> [WHAT THE TASK REQUIRES] Leaving out all pictures, please print only the lines from the one containing "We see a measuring" through the one containing "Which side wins".

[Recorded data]
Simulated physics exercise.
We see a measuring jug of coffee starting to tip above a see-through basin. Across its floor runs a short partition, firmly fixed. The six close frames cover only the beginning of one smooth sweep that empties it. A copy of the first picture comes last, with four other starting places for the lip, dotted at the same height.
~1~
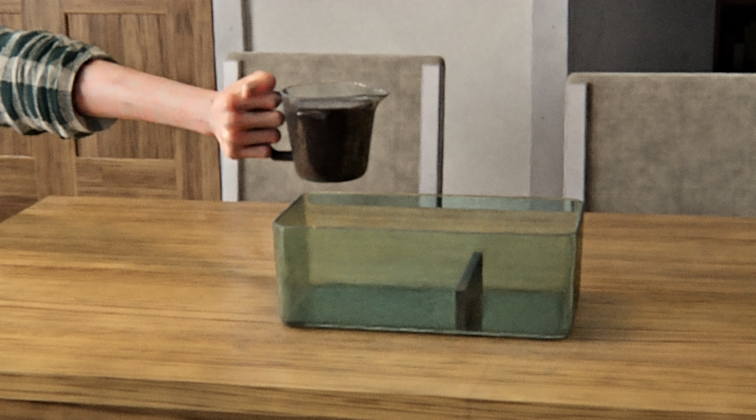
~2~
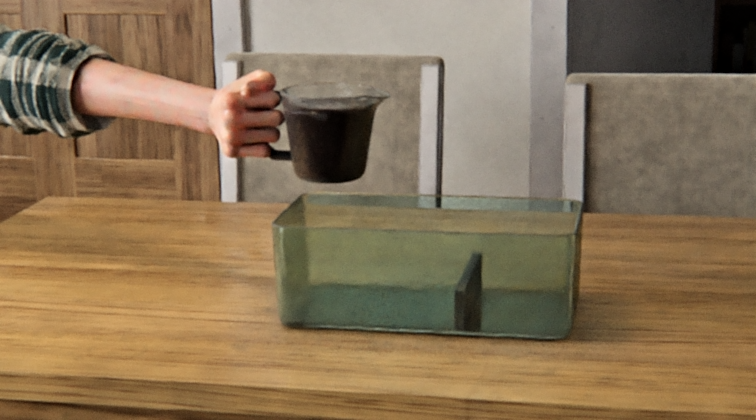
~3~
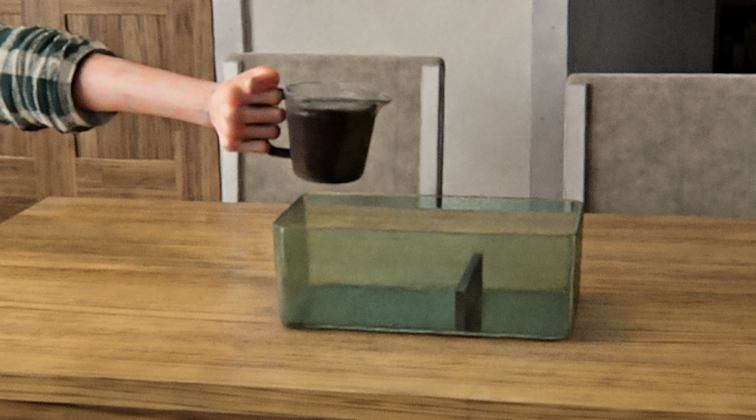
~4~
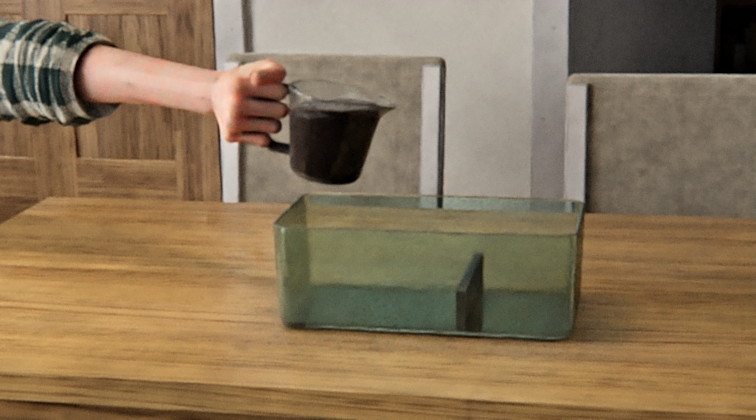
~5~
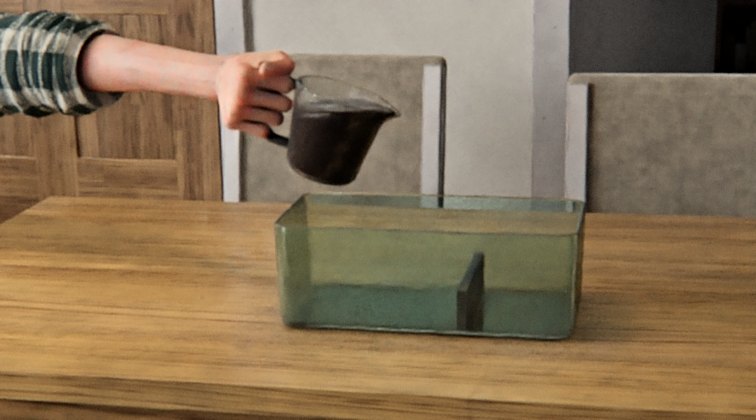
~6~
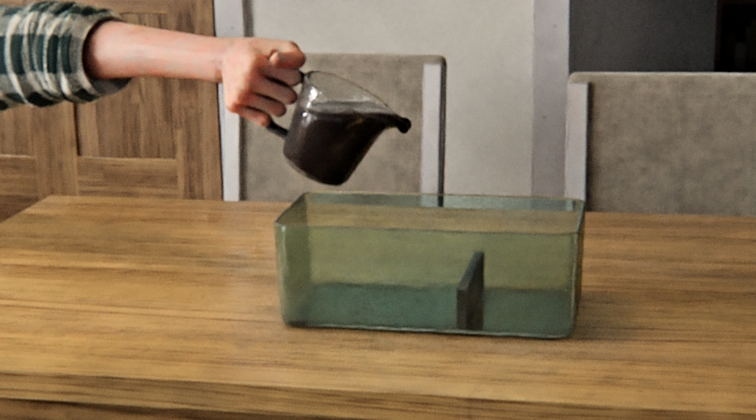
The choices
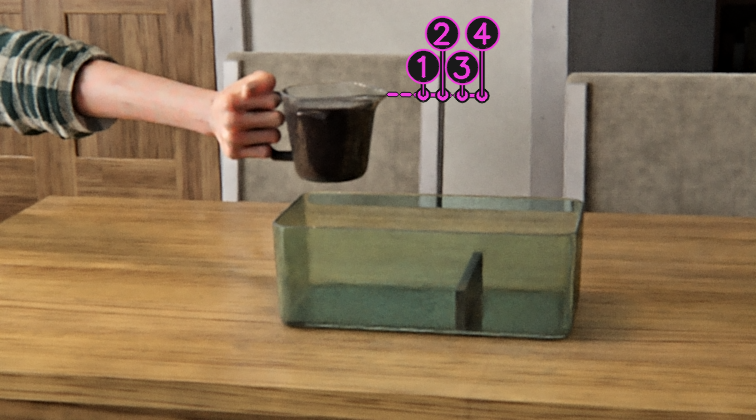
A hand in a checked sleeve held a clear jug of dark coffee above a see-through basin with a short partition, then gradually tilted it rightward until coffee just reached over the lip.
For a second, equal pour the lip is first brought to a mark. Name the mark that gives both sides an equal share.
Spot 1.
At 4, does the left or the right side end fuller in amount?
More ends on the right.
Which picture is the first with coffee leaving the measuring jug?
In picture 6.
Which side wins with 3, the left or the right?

* * *

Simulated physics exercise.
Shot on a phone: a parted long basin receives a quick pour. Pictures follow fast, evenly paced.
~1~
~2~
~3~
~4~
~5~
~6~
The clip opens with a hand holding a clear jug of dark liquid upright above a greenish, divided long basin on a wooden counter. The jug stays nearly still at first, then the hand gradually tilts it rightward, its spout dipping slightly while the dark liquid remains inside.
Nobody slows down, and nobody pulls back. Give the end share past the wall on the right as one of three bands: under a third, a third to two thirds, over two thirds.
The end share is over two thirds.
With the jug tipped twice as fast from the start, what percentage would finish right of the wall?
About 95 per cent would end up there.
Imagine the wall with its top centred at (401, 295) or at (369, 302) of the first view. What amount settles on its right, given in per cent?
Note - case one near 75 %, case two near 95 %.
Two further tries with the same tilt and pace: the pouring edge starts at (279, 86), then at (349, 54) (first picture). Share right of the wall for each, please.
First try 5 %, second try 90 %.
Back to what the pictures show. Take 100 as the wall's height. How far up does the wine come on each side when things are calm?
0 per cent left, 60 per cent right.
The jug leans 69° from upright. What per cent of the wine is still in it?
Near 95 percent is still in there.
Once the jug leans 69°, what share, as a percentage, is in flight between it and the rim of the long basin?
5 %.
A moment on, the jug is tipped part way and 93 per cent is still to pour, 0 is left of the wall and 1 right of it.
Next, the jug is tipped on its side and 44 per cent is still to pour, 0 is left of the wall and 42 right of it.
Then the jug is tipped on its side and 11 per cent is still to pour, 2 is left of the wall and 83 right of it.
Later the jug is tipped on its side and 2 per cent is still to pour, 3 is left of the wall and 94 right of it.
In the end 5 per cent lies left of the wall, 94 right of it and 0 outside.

> [RESPONSE BELOW]
We see a measuring jug of coffee starting to tip above a see-through basin. Across its floor runs a short partition, firmly fixed. The six close frames cover only the beginning of one smooth sweep that empties it. A copy of the first picture comes last, with four other starting places for the lip, dotted at the same height.
~1~
~2~
~3~
~4~
~5~
~6~
The choices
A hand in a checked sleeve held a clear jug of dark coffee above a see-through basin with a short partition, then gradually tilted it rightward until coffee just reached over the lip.
For a second, equal pour the lip is first brought to a mark. Name the mark that gives both sides an equal share.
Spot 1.
At 4, does the left or the right side end fuller in amount?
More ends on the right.
Which picture is the first with coffee leaving the measuring jug?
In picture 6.
Which side wins with 3, the left or the right?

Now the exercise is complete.